==== Data block ====
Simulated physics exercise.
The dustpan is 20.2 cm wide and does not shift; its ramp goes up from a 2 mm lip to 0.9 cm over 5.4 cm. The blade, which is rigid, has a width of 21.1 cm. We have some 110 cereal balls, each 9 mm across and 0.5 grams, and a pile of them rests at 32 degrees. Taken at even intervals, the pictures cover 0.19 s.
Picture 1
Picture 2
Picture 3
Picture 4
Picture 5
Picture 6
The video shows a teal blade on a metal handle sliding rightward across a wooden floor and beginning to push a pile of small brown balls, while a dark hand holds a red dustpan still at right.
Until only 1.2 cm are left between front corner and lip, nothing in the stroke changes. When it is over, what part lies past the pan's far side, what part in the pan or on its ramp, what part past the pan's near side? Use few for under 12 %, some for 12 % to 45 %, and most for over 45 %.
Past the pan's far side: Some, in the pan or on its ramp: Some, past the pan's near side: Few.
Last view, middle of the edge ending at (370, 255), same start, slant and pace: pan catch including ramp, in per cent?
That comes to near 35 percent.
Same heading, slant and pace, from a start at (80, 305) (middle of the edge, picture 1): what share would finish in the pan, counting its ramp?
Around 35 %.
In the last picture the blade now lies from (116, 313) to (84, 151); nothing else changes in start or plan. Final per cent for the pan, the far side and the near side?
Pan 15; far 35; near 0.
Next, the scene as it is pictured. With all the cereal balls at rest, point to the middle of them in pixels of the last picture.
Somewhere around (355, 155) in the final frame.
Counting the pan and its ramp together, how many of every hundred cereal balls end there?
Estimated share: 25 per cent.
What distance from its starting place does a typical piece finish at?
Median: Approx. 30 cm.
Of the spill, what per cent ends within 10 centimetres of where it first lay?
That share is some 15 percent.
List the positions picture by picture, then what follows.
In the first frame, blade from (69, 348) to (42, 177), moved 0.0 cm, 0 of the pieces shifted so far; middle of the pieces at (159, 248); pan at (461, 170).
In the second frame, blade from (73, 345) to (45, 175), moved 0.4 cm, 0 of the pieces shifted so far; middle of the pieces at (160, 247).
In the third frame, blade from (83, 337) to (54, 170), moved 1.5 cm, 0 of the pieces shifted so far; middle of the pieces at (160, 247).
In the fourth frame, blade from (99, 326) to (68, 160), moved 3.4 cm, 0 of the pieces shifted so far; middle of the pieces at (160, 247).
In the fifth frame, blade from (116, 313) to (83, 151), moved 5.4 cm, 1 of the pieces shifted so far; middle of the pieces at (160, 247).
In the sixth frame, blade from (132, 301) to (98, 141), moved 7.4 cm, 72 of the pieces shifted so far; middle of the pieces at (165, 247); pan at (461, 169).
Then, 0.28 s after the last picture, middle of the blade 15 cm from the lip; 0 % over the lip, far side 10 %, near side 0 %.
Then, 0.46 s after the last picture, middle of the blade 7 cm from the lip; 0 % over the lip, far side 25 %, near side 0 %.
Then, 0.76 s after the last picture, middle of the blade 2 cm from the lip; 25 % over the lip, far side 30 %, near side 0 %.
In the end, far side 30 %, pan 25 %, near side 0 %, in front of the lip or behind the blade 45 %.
====
## Requirements
Type out all of the material again, word for word.

## Answer to this task
Simulated physics exercise.
The dustpan is 20.2 cm wide and does not shift; its ramp goes up from a 2 mm lip to 0.9 cm over 5.4 cm. The blade, which is rigid, has a width of 21.1 cm. We have some 110 cereal balls, each 9 mm across and 0.5 grams, and a pile of them rests at 32 degrees. Taken at even intervals, the pictures cover 0.19 s.
Picture 1
Picture 2
Picture 3
Picture 4
Picture 5
Picture 6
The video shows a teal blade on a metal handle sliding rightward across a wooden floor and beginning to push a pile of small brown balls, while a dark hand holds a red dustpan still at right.
Until only 1.2 cm are left between front corner and lip, nothing in the stroke changes. When it is over, what part lies past the pan's far side, what part in the pan or on its ramp, what part past the pan's near side? Use few for under 12 %, some for 12 % to 45 %, and most for over 45 %.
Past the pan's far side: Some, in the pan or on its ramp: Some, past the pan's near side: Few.
Last view, middle of the edge ending at (370, 255), same start, slant and pace: pan catch including ramp, in per cent?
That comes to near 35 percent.
Same heading, slant and pace, from a start at (80, 305) (middle of the edge, picture 1): what share would finish in the pan, counting its ramp?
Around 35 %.
In the last picture the blade now lies from (116, 313) to (84, 151); nothing else changes in start or plan. Final per cent for the pan, the far side and the near side?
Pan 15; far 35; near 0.
Next, the scene as it is pictured. With all the cereal balls at rest, point to the middle of them in pixels of the last picture.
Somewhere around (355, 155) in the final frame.
Counting the pan and its ramp together, how many of every hundred cereal balls end there?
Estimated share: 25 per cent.
What distance from its starting place does a typical piece finish at?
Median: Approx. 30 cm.
Of the spill, what per cent ends within 10 centimetres of where it first lay?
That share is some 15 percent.
List the positions picture by picture, then what follows.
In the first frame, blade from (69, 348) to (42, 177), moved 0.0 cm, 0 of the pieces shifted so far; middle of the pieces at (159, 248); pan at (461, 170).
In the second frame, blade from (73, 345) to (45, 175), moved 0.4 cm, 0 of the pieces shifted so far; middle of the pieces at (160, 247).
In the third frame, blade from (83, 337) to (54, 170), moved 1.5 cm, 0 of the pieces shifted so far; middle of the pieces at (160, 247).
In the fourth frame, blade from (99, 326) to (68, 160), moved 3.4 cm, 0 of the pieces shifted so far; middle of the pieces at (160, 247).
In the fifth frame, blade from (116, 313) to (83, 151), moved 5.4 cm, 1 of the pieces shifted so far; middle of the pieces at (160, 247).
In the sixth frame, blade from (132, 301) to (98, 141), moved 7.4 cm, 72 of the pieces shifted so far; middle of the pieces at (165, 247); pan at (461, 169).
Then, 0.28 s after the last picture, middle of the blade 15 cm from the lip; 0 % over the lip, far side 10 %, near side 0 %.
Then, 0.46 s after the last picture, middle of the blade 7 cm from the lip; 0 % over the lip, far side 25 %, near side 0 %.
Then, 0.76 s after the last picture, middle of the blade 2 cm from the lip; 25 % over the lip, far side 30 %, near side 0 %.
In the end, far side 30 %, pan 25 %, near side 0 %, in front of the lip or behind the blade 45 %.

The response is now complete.